>> start

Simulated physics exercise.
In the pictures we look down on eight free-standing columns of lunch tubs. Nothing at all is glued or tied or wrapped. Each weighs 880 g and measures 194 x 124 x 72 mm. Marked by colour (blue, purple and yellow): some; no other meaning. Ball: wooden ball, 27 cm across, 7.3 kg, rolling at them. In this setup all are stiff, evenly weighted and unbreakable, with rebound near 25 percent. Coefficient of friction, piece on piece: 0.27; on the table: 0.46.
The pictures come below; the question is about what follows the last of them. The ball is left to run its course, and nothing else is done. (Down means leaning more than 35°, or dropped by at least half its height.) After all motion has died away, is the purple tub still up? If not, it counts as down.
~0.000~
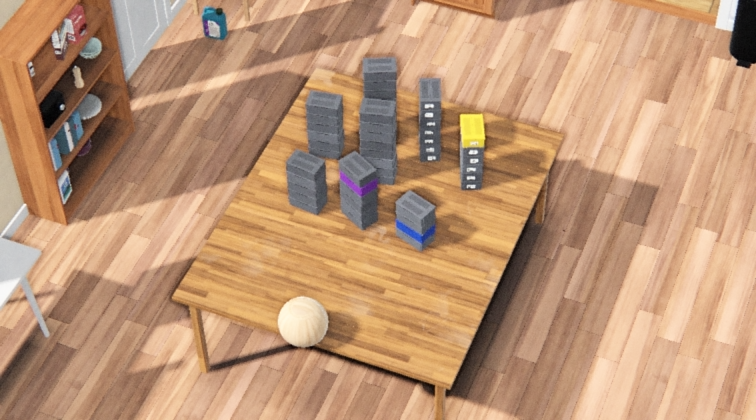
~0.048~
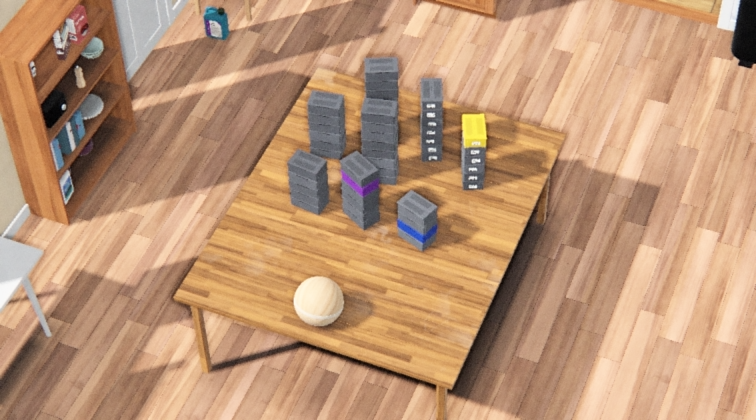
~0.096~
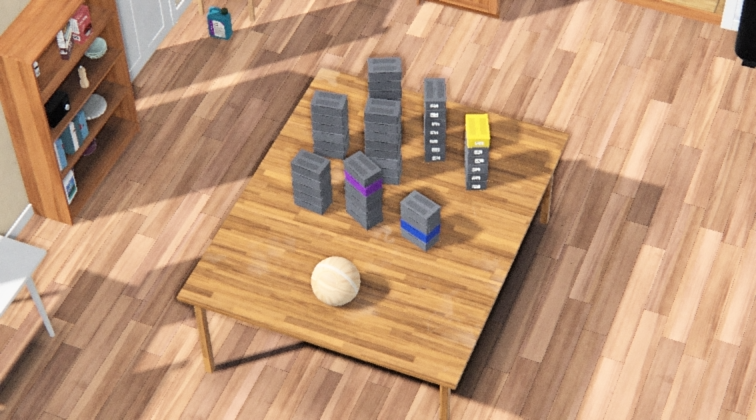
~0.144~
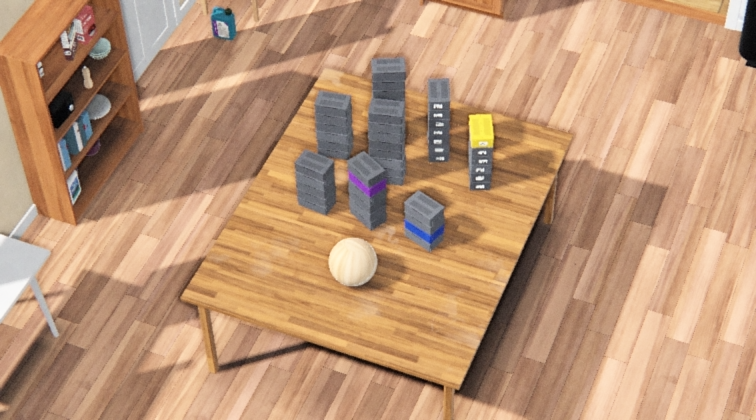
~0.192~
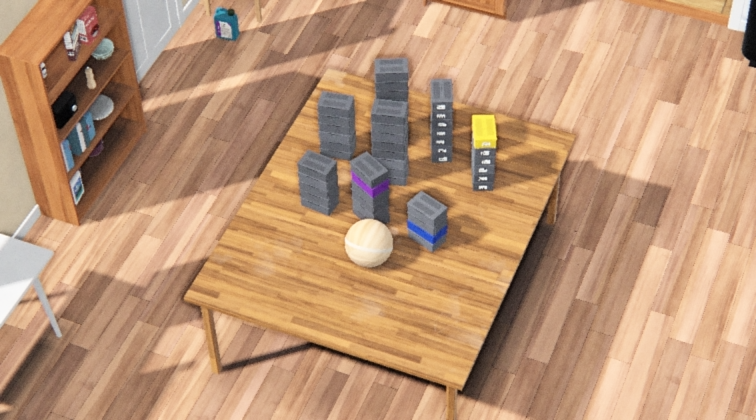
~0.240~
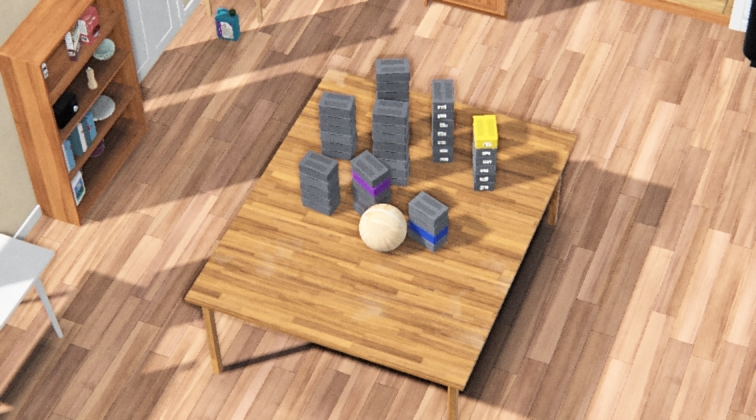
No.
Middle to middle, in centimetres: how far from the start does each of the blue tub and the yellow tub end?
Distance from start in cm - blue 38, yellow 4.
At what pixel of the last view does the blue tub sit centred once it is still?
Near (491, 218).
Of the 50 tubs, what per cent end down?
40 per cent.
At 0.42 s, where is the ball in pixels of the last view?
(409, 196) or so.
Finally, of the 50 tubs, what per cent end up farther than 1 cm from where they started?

>> end

■ Exercise instructions:
Only a number is wanted: how many lines of the material above hold "purple"?

■ Solution to the exercise:
2